--- Start of Dataset content ---

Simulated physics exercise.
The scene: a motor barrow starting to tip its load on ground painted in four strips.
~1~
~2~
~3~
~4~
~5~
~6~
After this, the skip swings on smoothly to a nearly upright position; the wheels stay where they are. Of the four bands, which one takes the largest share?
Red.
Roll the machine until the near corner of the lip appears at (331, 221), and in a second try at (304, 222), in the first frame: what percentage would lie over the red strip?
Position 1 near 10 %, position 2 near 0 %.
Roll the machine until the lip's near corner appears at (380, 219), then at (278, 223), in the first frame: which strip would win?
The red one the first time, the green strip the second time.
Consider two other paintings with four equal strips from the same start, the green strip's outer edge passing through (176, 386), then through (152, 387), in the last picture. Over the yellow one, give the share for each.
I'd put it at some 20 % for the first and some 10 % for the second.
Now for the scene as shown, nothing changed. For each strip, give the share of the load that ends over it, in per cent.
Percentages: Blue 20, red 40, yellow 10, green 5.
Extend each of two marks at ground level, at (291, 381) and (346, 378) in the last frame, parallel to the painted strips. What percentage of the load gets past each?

--- End of Dataset content ---
--- Start of Dataset content ---

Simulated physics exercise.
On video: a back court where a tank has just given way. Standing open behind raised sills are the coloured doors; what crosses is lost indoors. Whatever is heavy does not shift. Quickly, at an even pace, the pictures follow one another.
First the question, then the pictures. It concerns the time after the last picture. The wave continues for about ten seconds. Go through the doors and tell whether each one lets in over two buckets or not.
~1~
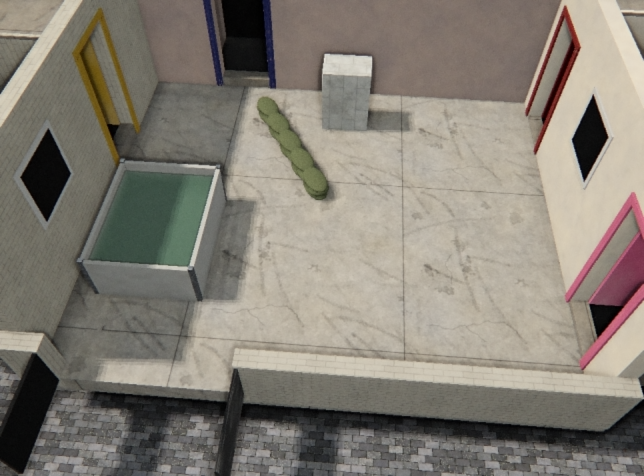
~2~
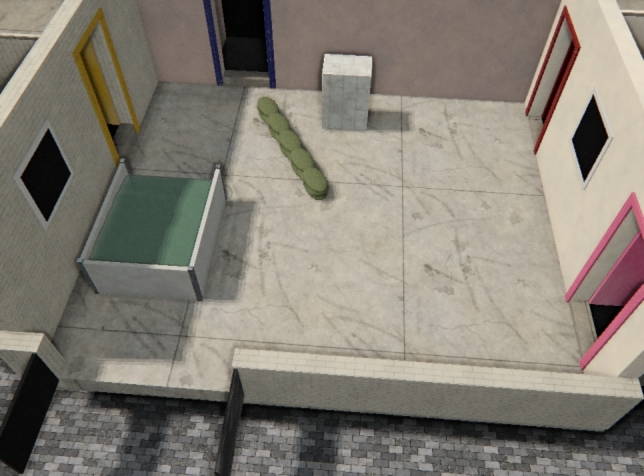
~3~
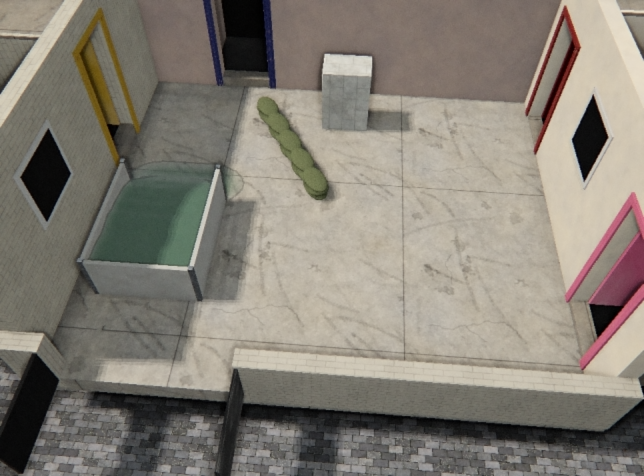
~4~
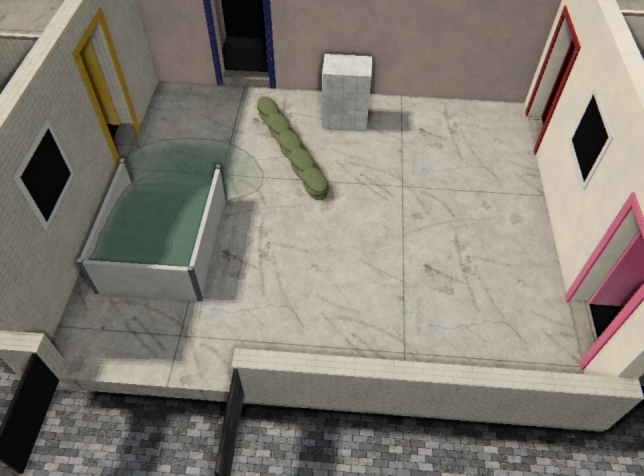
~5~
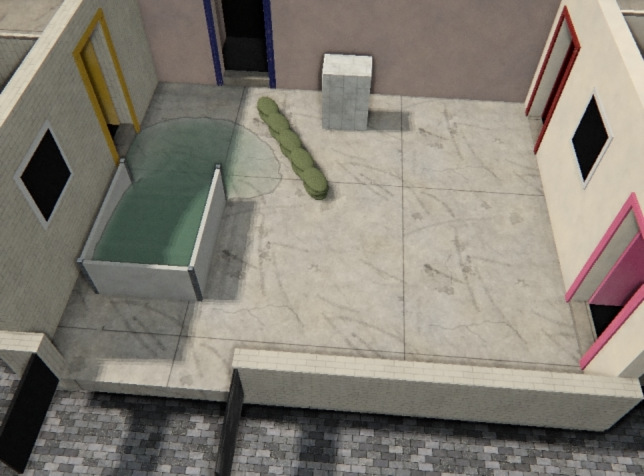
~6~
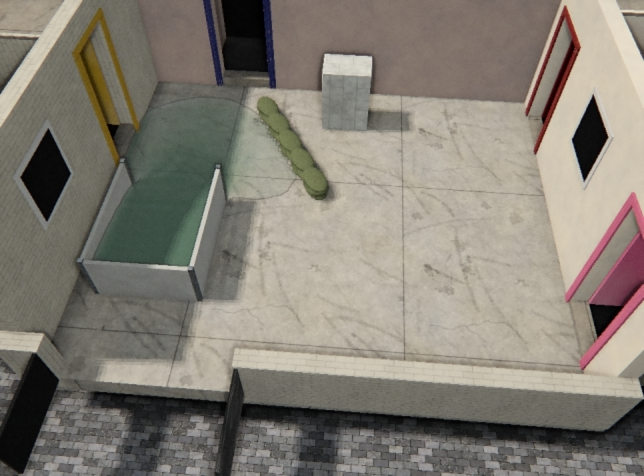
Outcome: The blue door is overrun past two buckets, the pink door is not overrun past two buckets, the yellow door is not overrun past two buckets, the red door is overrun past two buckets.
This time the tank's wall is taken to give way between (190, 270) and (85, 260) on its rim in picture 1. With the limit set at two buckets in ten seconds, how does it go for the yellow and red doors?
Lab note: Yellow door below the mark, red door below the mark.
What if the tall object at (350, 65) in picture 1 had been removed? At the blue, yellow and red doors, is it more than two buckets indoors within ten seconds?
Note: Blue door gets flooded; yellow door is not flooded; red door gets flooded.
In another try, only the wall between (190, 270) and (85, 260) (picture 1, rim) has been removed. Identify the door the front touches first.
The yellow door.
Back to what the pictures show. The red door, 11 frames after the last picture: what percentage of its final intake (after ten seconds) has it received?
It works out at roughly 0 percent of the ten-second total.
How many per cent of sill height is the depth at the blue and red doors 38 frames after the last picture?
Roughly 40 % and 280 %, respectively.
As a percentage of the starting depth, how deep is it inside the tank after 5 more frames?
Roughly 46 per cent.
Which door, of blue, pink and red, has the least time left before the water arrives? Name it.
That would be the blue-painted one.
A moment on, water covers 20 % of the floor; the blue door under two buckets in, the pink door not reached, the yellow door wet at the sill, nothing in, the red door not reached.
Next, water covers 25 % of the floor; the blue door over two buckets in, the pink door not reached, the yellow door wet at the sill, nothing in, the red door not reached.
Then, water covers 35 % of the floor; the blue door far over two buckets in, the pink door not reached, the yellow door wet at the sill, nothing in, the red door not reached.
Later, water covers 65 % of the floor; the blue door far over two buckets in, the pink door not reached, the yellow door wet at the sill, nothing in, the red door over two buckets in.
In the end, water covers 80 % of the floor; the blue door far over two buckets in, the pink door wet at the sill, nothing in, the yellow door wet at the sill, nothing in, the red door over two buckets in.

--- End of Dataset content ---

*Prompt*. Your task is to report how many lines of the material include the string "ground". Give the number and no other words.

*Complete output*. 2